§ INSTRUCTIONS FOR THE TASK:
Set the listing down again exactly, please, apart from its pictures.

::::

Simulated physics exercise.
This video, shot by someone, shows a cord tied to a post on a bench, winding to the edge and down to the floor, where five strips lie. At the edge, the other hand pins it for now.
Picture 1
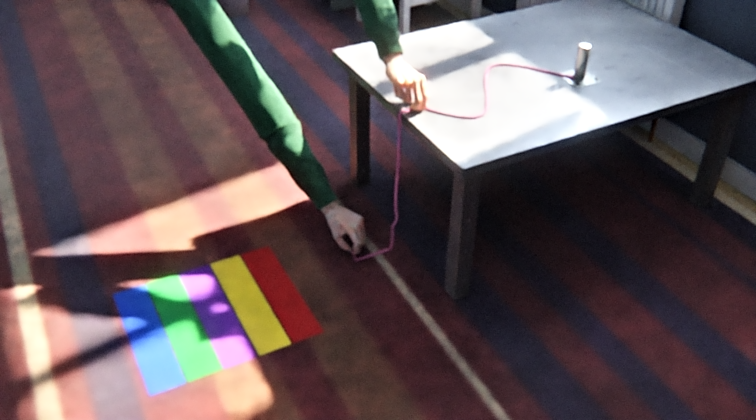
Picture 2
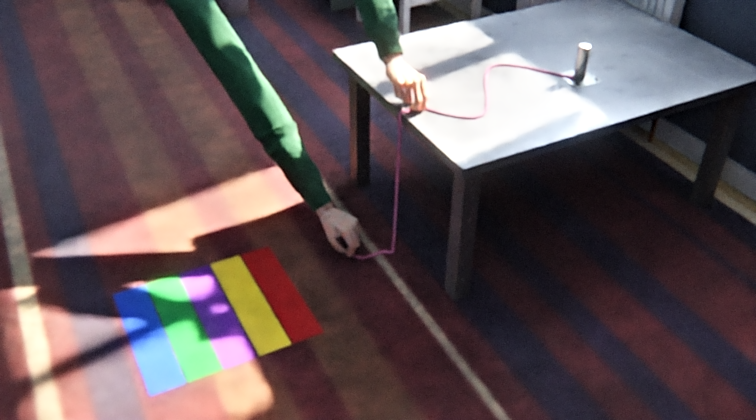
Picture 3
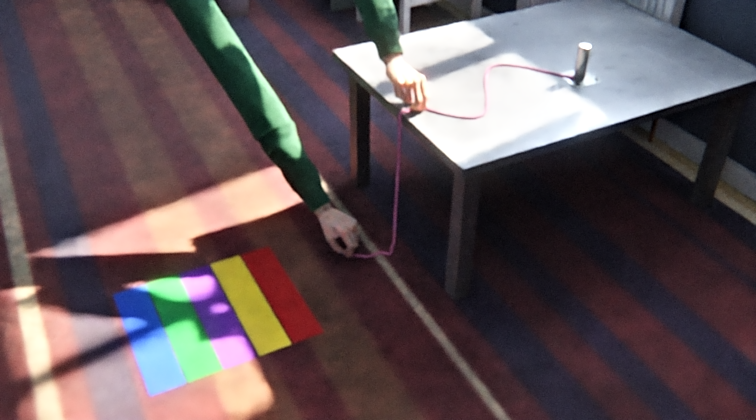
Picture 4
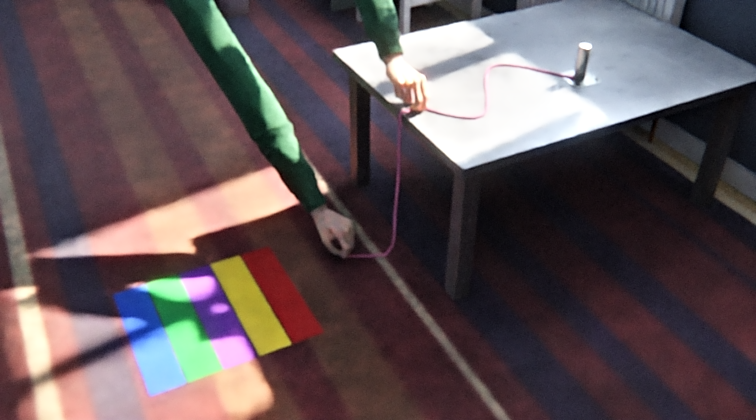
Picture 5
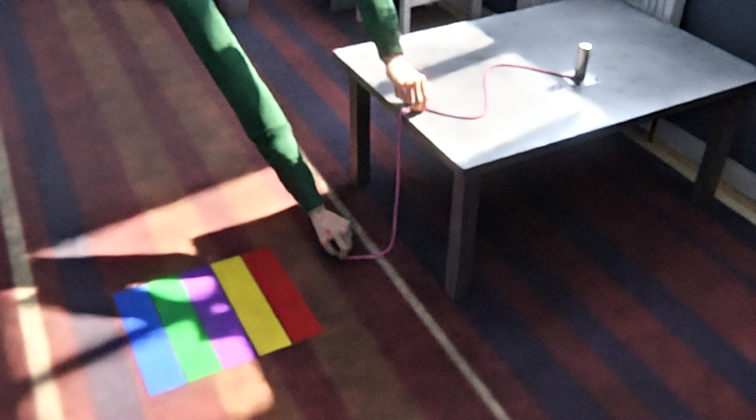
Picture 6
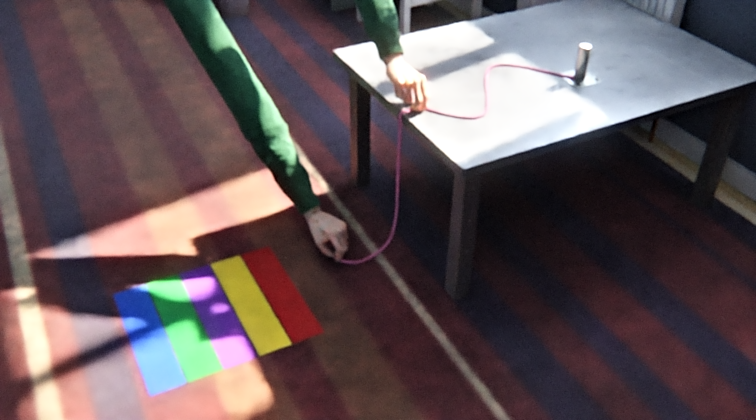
A hand near the floor draws the pink cord's end slightly left while another pins it at the table edge.
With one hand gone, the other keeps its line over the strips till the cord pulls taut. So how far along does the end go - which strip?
Along to the blue strip.
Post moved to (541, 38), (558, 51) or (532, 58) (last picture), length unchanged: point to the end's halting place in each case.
(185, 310), (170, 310) and (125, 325), roughly.
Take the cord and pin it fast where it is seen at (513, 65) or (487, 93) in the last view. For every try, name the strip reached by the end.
In order: Green, then purple.
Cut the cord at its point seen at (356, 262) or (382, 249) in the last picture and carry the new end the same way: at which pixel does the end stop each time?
The pixels are close to (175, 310) and (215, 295), one per try.
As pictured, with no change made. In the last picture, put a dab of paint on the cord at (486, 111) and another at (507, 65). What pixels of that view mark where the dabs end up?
One ends up around (406, 110), the other around (511, 91).
Soon after, end near (220, 296); over purple.
Then, end near (173, 311); over green.
At full stretch, end near (143, 321); over blue. The end stops over the blue strip.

::::

§ FULL ANSWER:
Simulated physics exercise.
This video, shot by someone, shows a cord tied to a post on a bench, winding to the edge and down to the floor, where five strips lie. At the edge, the other hand pins it for now.
Picture 1
Picture 2
Picture 3
Picture 4
Picture 5
Picture 6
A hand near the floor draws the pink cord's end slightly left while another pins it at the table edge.
With one hand gone, the other keeps its line over the strips till the cord pulls taut. So how far along does the end go - which strip?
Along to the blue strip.
Post moved to (541, 38), (558, 51) or (532, 58) (last picture), length unchanged: point to the end's halting place in each case.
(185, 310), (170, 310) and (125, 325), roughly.
Take the cord and pin it fast where it is seen at (513, 65) or (487, 93) in the last view. For every try, name the strip reached by the end.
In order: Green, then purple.
Cut the cord at its point seen at (356, 262) or (382, 249) in the last picture and carry the new end the same way: at which pixel does the end stop each time?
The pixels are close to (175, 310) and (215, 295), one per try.
As pictured, with no change made. In the last picture, put a dab of paint on the cord at (486, 111) and another at (507, 65). What pixels of that view mark where the dabs end up?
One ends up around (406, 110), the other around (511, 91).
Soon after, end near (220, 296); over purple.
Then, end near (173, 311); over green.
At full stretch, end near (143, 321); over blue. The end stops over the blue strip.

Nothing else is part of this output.